What you are asked to do:
Retype everything in the listing, leaving each line exactly as it is.

== Data entries

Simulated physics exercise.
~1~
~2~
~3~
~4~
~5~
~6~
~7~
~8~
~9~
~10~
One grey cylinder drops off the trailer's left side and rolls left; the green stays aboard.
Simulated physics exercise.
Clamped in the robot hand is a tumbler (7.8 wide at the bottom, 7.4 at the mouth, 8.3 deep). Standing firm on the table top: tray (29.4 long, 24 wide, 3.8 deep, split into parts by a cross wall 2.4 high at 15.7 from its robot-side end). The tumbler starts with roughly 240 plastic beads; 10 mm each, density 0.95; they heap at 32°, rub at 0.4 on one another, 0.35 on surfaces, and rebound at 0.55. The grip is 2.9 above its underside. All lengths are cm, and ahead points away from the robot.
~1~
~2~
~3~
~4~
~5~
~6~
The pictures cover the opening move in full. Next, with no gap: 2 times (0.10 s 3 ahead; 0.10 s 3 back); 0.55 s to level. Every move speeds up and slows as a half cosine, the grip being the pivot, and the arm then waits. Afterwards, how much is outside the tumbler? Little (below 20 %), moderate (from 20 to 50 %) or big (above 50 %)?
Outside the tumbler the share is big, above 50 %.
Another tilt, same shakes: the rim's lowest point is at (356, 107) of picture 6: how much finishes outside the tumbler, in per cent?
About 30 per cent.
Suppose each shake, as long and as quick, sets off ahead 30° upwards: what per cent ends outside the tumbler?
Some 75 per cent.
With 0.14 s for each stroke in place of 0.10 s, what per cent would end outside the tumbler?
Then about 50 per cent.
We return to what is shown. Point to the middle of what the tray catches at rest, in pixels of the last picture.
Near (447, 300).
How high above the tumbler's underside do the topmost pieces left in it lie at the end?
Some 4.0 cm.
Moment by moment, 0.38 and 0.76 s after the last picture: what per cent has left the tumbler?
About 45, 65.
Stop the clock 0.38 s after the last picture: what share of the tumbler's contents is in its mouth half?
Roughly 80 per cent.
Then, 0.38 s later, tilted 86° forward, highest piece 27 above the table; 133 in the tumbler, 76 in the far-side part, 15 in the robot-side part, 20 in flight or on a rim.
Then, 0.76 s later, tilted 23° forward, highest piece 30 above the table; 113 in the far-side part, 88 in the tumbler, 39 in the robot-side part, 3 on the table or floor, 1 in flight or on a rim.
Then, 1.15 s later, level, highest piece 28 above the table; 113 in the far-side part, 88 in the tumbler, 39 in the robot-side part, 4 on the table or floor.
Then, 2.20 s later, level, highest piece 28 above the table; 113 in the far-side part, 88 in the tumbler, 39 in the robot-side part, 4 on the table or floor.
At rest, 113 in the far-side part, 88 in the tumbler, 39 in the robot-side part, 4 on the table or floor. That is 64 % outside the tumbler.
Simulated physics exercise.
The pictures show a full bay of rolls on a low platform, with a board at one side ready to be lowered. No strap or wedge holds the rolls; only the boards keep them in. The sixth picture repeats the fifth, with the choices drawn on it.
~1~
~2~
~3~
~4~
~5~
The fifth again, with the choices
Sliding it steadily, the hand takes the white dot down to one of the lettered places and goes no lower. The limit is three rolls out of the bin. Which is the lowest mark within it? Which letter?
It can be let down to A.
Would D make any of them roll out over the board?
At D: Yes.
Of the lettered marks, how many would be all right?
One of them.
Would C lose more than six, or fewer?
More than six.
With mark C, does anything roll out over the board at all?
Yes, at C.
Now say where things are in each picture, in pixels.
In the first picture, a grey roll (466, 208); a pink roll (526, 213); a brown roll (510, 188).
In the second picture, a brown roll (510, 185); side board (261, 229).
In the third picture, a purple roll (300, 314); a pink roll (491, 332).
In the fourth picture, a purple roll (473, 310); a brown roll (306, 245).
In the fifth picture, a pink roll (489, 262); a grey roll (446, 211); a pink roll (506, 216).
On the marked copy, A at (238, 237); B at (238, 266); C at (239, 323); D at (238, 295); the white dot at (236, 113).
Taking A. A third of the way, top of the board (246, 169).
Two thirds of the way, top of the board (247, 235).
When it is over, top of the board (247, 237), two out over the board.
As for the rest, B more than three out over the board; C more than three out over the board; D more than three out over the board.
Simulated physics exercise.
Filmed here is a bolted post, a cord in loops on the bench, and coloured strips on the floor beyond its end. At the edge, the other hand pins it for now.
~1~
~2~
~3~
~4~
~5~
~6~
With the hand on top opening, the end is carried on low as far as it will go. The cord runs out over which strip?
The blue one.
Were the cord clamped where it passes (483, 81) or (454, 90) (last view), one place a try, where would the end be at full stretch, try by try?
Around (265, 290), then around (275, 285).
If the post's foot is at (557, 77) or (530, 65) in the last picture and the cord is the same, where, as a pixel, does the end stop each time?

====

Finished task:
Simulated physics exercise.
~1~
~2~
~3~
~4~
~5~
~6~
~7~
~8~
~9~
~10~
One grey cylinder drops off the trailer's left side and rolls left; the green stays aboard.
Simulated physics exercise.
Clamped in the robot hand is a tumbler (7.8 wide at the bottom, 7.4 at the mouth, 8.3 deep). Standing firm on the table top: tray (29.4 long, 24 wide, 3.8 deep, split into parts by a cross wall 2.4 high at 15.7 from its robot-side end). The tumbler starts with roughly 240 plastic beads; 10 mm each, density 0.95; they heap at 32°, rub at 0.4 on one another, 0.35 on surfaces, and rebound at 0.55. The grip is 2.9 above its underside. All lengths are cm, and ahead points away from the robot.
~1~
~2~
~3~
~4~
~5~
~6~
The pictures cover the opening move in full. Next, with no gap: 2 times (0.10 s 3 ahead; 0.10 s 3 back); 0.55 s to level. Every move speeds up and slows as a half cosine, the grip being the pivot, and the arm then waits. Afterwards, how much is outside the tumbler? Little (below 20 %), moderate (from 20 to 50 %) or big (above 50 %)?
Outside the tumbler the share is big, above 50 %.
Another tilt, same shakes: the rim's lowest point is at (356, 107) of picture 6: how much finishes outside the tumbler, in per cent?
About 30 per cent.
Suppose each shake, as long and as quick, sets off ahead 30° upwards: what per cent ends outside the tumbler?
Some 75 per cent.
With 0.14 s for each stroke in place of 0.10 s, what per cent would end outside the tumbler?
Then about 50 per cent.
We return to what is shown. Point to the middle of what the tray catches at rest, in pixels of the last picture.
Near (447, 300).
How high above the tumbler's underside do the topmost pieces left in it lie at the end?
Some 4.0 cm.
Moment by moment, 0.38 and 0.76 s after the last picture: what per cent has left the tumbler?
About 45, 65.
Stop the clock 0.38 s after the last picture: what share of the tumbler's contents is in its mouth half?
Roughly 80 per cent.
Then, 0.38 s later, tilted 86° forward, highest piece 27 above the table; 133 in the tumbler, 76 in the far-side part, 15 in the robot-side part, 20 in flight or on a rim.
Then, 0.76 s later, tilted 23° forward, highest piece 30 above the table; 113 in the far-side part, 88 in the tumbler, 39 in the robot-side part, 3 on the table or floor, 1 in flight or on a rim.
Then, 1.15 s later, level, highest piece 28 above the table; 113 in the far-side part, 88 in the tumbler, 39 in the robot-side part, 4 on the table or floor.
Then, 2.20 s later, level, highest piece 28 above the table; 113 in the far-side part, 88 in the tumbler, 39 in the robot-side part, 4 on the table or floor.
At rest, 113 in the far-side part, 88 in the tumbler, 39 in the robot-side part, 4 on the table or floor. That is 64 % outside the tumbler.
Simulated physics exercise.
The pictures show a full bay of rolls on a low platform, with a board at one side ready to be lowered. No strap or wedge holds the rolls; only the boards keep them in. The sixth picture repeats the fifth, with the choices drawn on it.
~1~
~2~
~3~
~4~
~5~
The fifth again, with the choices
Sliding it steadily, the hand takes the white dot down to one of the lettered places and goes no lower. The limit is three rolls out of the bin. Which is the lowest mark within it? Which letter?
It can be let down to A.
Would D make any of them roll out over the board?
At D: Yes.
Of the lettered marks, how many would be all right?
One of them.
Would C lose more than six, or fewer?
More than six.
With mark C, does anything roll out over the board at all?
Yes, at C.
Now say where things are in each picture, in pixels.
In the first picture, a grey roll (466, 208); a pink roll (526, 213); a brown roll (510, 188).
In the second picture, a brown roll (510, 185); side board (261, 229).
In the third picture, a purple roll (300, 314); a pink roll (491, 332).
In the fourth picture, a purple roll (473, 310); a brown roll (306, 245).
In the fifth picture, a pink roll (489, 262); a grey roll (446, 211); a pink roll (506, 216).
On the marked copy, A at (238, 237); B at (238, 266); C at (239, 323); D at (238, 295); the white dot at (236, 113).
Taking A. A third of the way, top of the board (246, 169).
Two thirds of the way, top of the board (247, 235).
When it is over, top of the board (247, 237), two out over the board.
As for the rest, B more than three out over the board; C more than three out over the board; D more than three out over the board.
Simulated physics exercise.
Filmed here is a bolted post, a cord in loops on the bench, and coloured strips on the floor beyond its end. At the edge, the other hand pins it for now.
~1~
~2~
~3~
~4~
~5~
~6~
With the hand on top opening, the end is carried on low as far as it will go. The cord runs out over which strip?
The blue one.
Were the cord clamped where it passes (483, 81) or (454, 90) (last view), one place a try, where would the end be at full stretch, try by try?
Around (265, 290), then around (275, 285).
If the post's foot is at (557, 77) or (530, 65) in the last picture and the cord is the same, where, as a pixel, does the end stop each time?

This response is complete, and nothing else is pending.